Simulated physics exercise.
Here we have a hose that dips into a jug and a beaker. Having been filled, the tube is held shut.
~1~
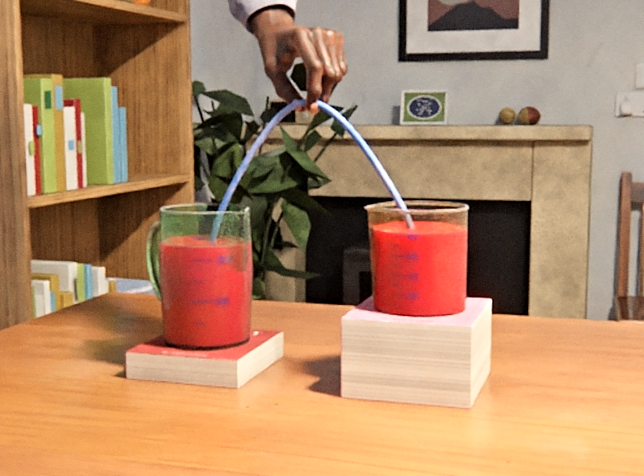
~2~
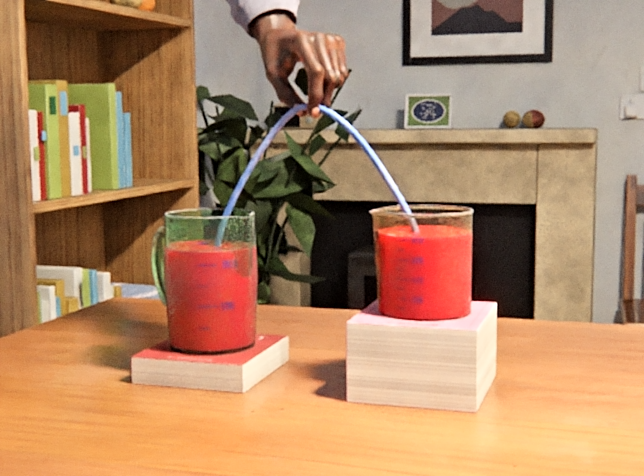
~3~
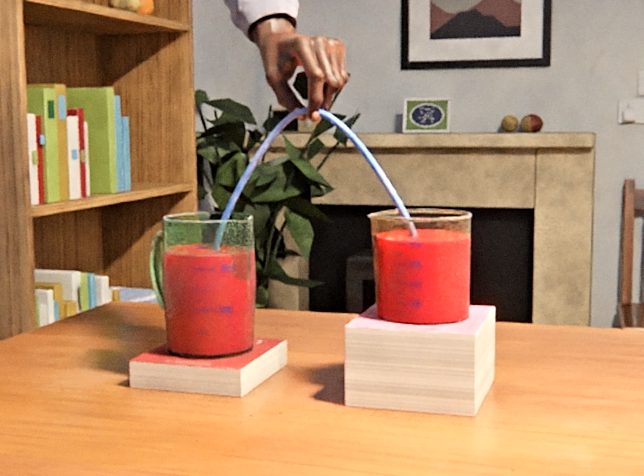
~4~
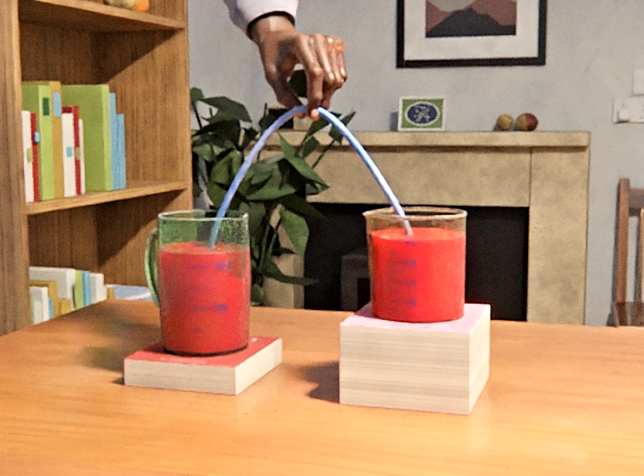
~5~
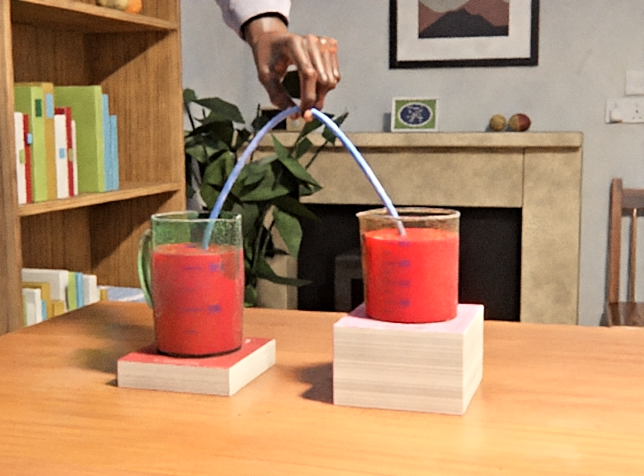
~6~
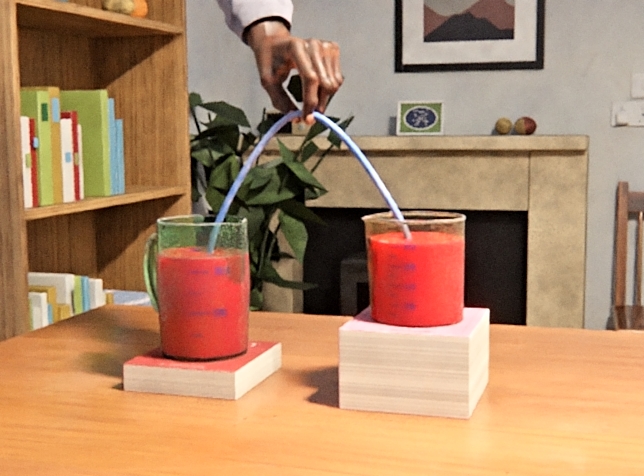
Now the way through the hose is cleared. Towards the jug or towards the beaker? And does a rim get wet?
The liquid moves to the left side, and the one getting it does not overflow.
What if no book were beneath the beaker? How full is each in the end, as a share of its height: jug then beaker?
Final levels, in order: Approx. 50 % / 100 %.
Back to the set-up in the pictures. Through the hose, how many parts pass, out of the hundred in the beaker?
About 15 in a hundred.
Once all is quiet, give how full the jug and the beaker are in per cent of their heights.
80 and 65 per cent, in that order.
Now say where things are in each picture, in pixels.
The first picture shows still shut; jug (206, 273) about three quarters full, up on the thick book; beaker (420, 256) about three quarters full, up on the book.
In the second picture, the hose is pinched; jug about three quarters full, surface at (211, 246); beaker about three quarters full, surface at (425, 232).
The third picture shows nothing flows; jug (210, 281) about three quarters full; beaker (423, 264) about three quarters full.
The fourth picture shows fingers on the hose; jug about three quarters full, surface at (204, 248); beaker about three quarters full, surface at (419, 235).
The fifth picture shows still shut; jug (198, 280) about three quarters full, up on the thick book; beaker (412, 263) about three quarters full, up on the book.
In the sixth picture, the hose is pinched; jug about three quarters full, surface at (203, 253); beaker about three quarters full, surface at (418, 239).
Shortly, the jug is about three quarters full; the beaker is about three quarters full.
Then, the jug is about three quarters full; the beaker is about two thirds full.
At the finish, the jug is about three quarters full; the beaker is about two thirds full; the two surfaces are level.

------

Without the pictures, write out all of the material exactly.

Simulated physics exercise.
Here we have a hose that dips into a jug and a beaker. Having been filled, the tube is held shut.
~1~
~2~
~3~
~4~
~5~
~6~
Now the way through the hose is cleared. Towards the jug or towards the beaker? And does a rim get wet?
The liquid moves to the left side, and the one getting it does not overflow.
What if no book were beneath the beaker? How full is each in the end, as a share of its height: jug then beaker?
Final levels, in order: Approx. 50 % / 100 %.
Back to the set-up in the pictures. Through the hose, how many parts pass, out of the hundred in the beaker?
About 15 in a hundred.
Once all is quiet, give how full the jug and the beaker are in per cent of their heights.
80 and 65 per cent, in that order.
Now say where things are in each picture, in pixels.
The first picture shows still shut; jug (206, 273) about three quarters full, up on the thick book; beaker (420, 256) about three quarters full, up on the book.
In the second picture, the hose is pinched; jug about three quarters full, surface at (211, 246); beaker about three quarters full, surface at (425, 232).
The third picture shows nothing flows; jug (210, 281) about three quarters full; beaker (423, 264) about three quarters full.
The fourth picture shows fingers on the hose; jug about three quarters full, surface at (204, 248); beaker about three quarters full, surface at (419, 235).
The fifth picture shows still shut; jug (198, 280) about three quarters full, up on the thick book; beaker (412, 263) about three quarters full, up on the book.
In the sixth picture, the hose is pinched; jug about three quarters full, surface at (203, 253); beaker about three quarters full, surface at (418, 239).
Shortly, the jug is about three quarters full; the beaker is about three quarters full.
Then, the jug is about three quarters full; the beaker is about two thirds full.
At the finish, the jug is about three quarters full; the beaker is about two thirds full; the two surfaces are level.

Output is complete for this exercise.